Transcribe every line exactly. Leave the pictures behind.
#####
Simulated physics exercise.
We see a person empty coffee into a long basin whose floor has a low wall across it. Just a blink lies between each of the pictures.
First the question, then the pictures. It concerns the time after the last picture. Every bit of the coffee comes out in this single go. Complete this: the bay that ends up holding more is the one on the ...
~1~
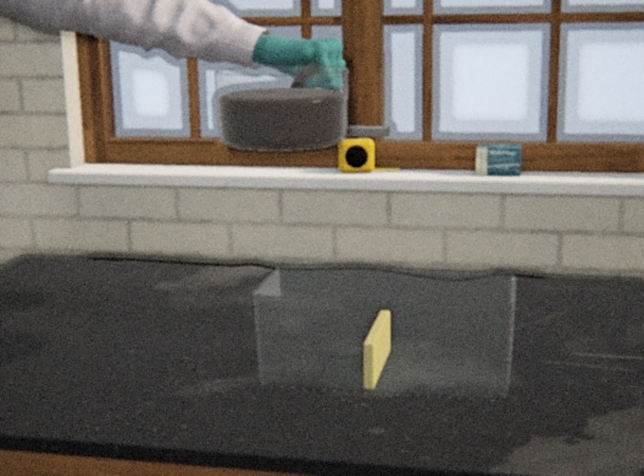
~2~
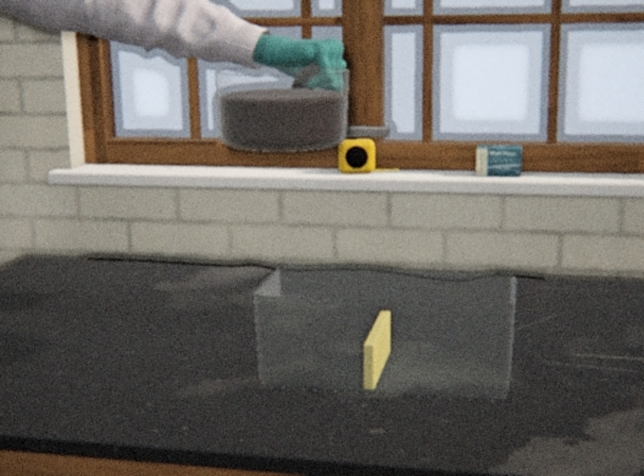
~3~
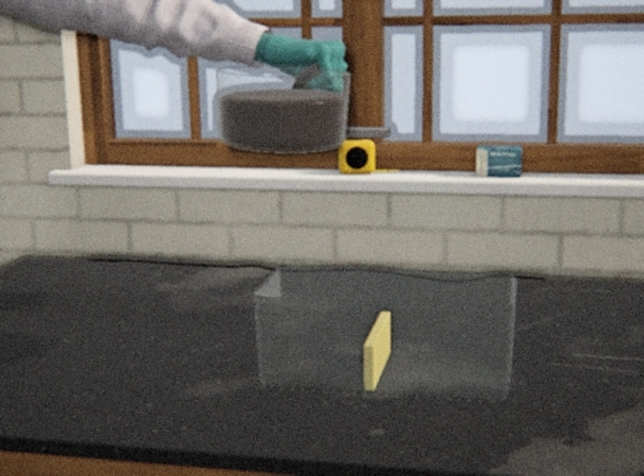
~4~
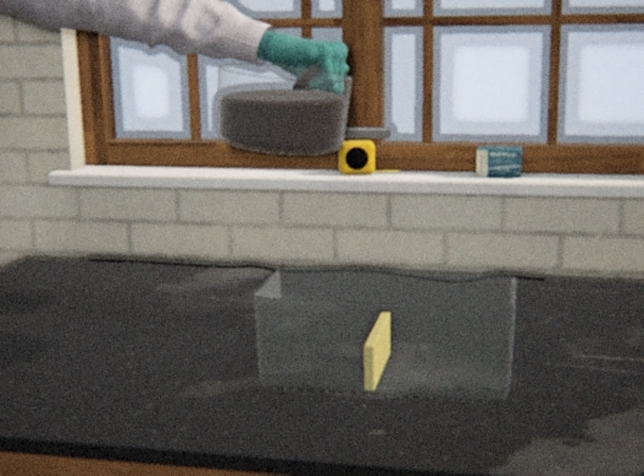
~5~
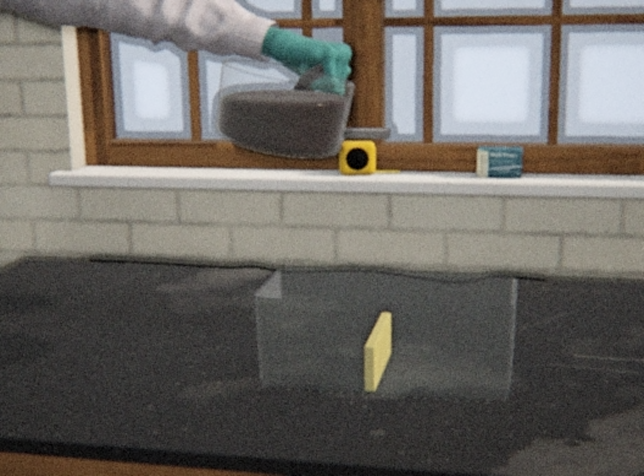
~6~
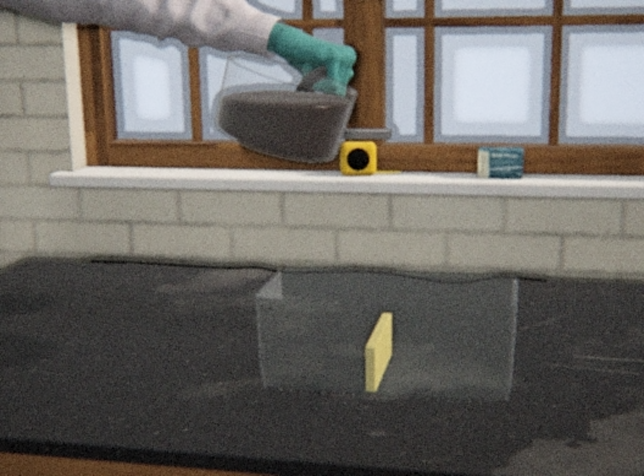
... right.
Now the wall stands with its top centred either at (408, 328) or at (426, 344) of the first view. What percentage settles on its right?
In turn 35 and 20 in a hundred.
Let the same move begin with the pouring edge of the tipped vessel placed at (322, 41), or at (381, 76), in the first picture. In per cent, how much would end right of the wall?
55 and 90 in a hundred.
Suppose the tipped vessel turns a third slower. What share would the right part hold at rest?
It comes to 75 per cent or so.
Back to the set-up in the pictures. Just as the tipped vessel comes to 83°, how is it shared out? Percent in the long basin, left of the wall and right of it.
0 % left, 5 % right.
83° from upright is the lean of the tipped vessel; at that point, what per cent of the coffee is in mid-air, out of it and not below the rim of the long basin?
Share out of both vessels: Approx. 45 %.
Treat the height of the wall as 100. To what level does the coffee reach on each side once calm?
#####
# Written solution
Simulated physics exercise.
We see a person empty coffee into a long basin whose floor has a low wall across it. Just a blink lies between each of the pictures.
First the question, then the pictures. It concerns the time after the last picture. Every bit of the coffee comes out in this single go. Complete this: the bay that ends up holding more is the one on the ...
~1~
~2~
~3~
~4~
~5~
~6~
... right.
Now the wall stands with its top centred either at (408, 328) or at (426, 344) of the first view. What percentage settles on its right?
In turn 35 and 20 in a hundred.
Let the same move begin with the pouring edge of the tipped vessel placed at (322, 41), or at (381, 76), in the first picture. In per cent, how much would end right of the wall?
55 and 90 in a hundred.
Suppose the tipped vessel turns a third slower. What share would the right part hold at rest?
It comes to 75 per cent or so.
Back to the set-up in the pictures. Just as the tipped vessel comes to 83°, how is it shared out? Percent in the long basin, left of the wall and right of it.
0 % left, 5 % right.
83° from upright is the lean of the tipped vessel; at that point, what per cent of the coffee is in mid-air, out of it and not below the rim of the long basin?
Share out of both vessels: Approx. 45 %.
Treat the height of the wall as 100. To what level does the coffee reach on each side once calm?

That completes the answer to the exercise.